> [DATASET EXTRACT]:
....

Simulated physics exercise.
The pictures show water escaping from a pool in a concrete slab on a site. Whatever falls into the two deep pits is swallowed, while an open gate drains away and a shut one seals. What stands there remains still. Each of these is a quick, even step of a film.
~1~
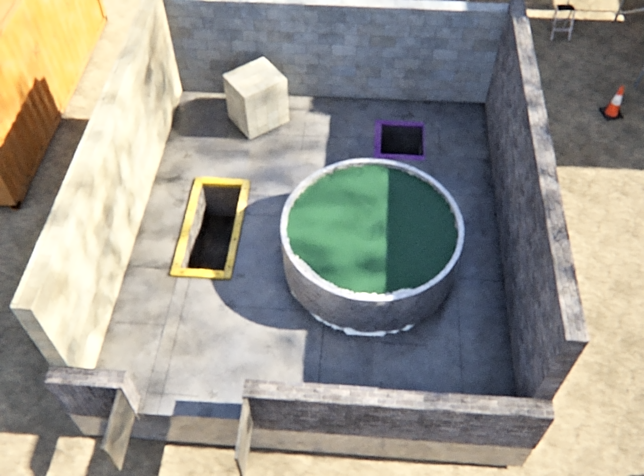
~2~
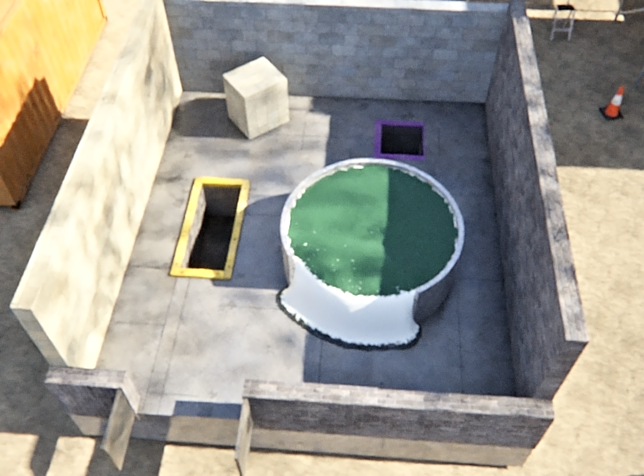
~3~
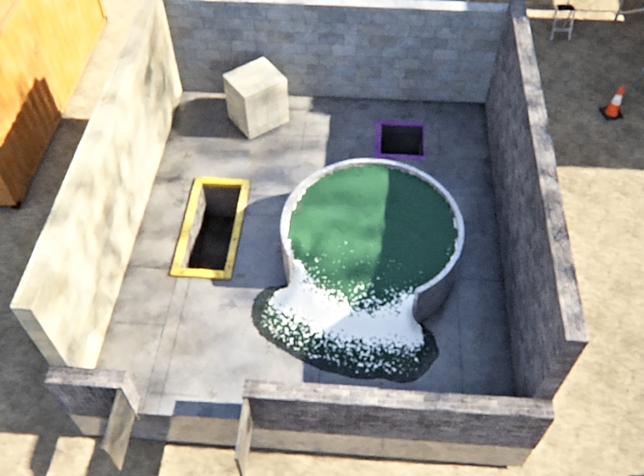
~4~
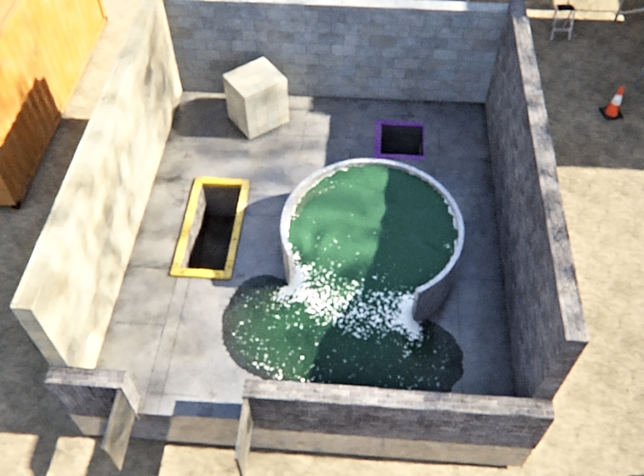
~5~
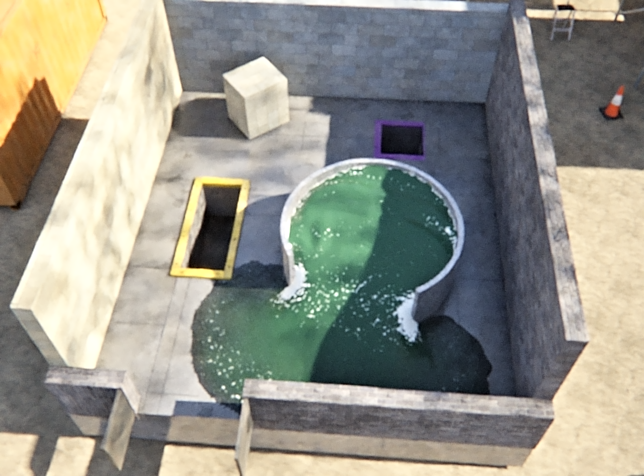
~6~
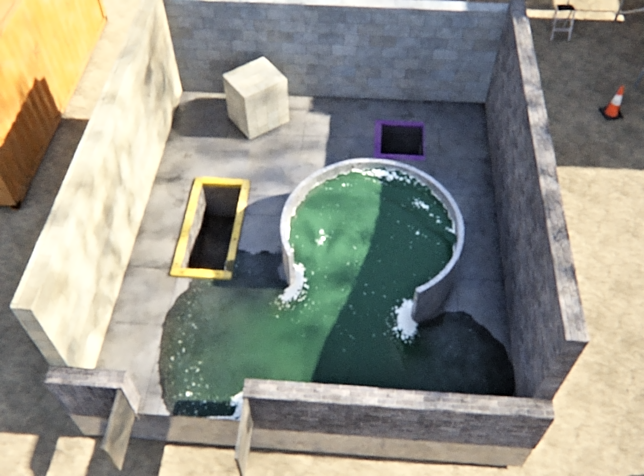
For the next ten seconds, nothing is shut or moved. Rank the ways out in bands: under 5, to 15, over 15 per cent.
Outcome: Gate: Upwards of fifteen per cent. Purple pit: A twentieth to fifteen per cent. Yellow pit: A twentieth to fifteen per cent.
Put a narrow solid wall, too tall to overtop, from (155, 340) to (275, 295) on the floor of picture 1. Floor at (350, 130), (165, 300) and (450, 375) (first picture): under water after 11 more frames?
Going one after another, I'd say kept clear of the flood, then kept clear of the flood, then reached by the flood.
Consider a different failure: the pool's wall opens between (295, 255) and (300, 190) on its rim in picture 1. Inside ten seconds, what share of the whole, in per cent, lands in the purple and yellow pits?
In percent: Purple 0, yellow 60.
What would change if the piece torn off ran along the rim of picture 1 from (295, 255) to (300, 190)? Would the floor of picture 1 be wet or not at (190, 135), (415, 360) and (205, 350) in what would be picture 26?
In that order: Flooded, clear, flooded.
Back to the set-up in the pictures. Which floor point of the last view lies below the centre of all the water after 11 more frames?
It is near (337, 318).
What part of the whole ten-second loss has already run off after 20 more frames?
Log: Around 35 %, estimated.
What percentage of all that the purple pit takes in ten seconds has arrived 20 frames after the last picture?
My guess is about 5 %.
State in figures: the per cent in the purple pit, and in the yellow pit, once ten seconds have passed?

....

> [REQUIRED TASK]: From the listing, extract all text exactly as given and drop any picture.

> [THE ANSWER]:
Simulated physics exercise.
The pictures show water escaping from a pool in a concrete slab on a site. Whatever falls into the two deep pits is swallowed, while an open gate drains away and a shut one seals. What stands there remains still. Each of these is a quick, even step of a film.
~1~
~2~
~3~
~4~
~5~
~6~
For the next ten seconds, nothing is shut or moved. Rank the ways out in bands: under 5, to 15, over 15 per cent.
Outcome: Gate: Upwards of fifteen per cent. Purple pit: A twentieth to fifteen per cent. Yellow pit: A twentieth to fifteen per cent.
Put a narrow solid wall, too tall to overtop, from (155, 340) to (275, 295) on the floor of picture 1. Floor at (350, 130), (165, 300) and (450, 375) (first picture): under water after 11 more frames?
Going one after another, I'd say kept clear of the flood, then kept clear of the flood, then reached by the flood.
Consider a different failure: the pool's wall opens between (295, 255) and (300, 190) on its rim in picture 1. Inside ten seconds, what share of the whole, in per cent, lands in the purple and yellow pits?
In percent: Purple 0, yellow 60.
What would change if the piece torn off ran along the rim of picture 1 from (295, 255) to (300, 190)? Would the floor of picture 1 be wet or not at (190, 135), (415, 360) and (205, 350) in what would be picture 26?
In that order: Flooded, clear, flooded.
Back to the set-up in the pictures. Which floor point of the last view lies below the centre of all the water after 11 more frames?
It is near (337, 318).
What part of the whole ten-second loss has already run off after 20 more frames?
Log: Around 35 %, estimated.
What percentage of all that the purple pit takes in ten seconds has arrived 20 frames after the last picture?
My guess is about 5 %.
State in figures: the per cent in the purple pit, and in the yellow pit, once ten seconds have passed?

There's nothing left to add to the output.